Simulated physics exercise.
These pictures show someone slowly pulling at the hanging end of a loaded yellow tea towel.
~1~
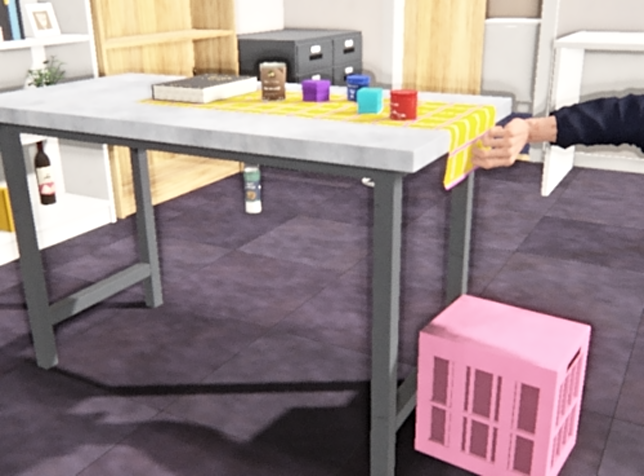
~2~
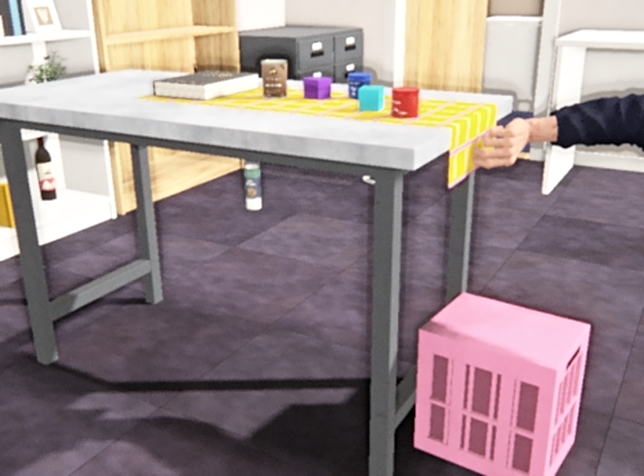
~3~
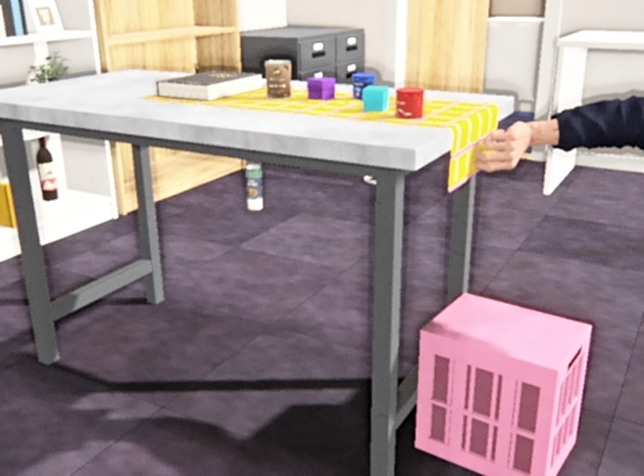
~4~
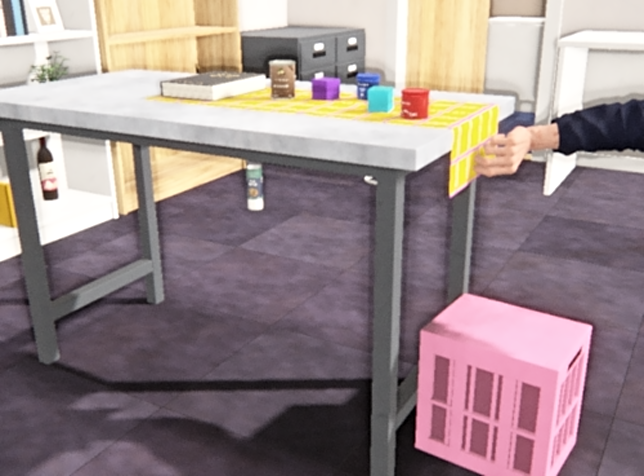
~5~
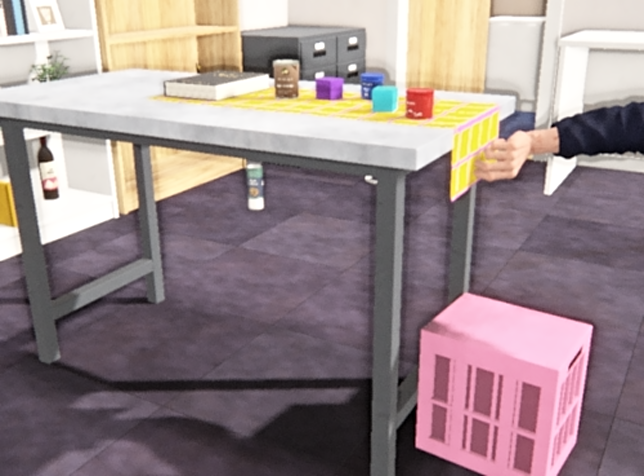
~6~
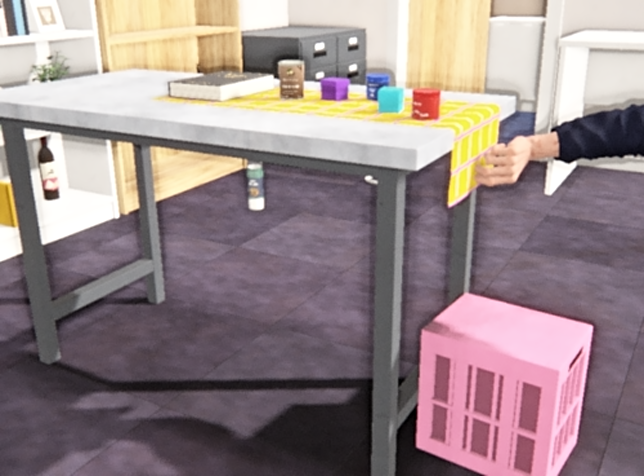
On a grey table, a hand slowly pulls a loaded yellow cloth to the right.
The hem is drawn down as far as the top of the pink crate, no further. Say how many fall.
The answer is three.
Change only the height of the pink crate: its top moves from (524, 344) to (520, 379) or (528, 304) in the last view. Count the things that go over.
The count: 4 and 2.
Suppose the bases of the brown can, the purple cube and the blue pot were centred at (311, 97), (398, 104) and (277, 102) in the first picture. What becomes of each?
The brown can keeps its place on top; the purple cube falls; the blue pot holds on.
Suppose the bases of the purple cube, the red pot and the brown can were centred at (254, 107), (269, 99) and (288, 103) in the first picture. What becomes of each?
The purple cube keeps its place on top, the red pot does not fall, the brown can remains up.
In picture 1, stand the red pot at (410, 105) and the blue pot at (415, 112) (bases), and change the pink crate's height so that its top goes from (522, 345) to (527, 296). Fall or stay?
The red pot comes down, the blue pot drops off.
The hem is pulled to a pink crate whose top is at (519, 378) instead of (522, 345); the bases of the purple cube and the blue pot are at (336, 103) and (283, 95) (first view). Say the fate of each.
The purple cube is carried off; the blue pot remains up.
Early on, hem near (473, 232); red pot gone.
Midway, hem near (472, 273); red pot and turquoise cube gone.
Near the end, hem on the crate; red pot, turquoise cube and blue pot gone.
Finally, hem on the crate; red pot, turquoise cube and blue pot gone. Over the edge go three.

◆ ◆ ◆ ◆ ◆ ◆ ◆

To be done. Quote in full the listing given above; the images are to be left out.

Result of this exercise.
Simulated physics exercise.
These pictures show someone slowly pulling at the hanging end of a loaded yellow tea towel.
~1~
~2~
~3~
~4~
~5~
~6~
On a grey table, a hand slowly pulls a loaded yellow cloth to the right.
The hem is drawn down as far as the top of the pink crate, no further. Say how many fall.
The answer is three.
Change only the height of the pink crate: its top moves from (524, 344) to (520, 379) or (528, 304) in the last view. Count the things that go over.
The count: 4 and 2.
Suppose the bases of the brown can, the purple cube and the blue pot were centred at (311, 97), (398, 104) and (277, 102) in the first picture. What becomes of each?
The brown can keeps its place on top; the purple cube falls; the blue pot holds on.
Suppose the bases of the purple cube, the red pot and the brown can were centred at (254, 107), (269, 99) and (288, 103) in the first picture. What becomes of each?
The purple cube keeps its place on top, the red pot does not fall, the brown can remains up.
In picture 1, stand the red pot at (410, 105) and the blue pot at (415, 112) (bases), and change the pink crate's height so that its top goes from (522, 345) to (527, 296). Fall or stay?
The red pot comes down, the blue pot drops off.
The hem is pulled to a pink crate whose top is at (519, 378) instead of (522, 345); the bases of the purple cube and the blue pot are at (336, 103) and (283, 95) (first view). Say the fate of each.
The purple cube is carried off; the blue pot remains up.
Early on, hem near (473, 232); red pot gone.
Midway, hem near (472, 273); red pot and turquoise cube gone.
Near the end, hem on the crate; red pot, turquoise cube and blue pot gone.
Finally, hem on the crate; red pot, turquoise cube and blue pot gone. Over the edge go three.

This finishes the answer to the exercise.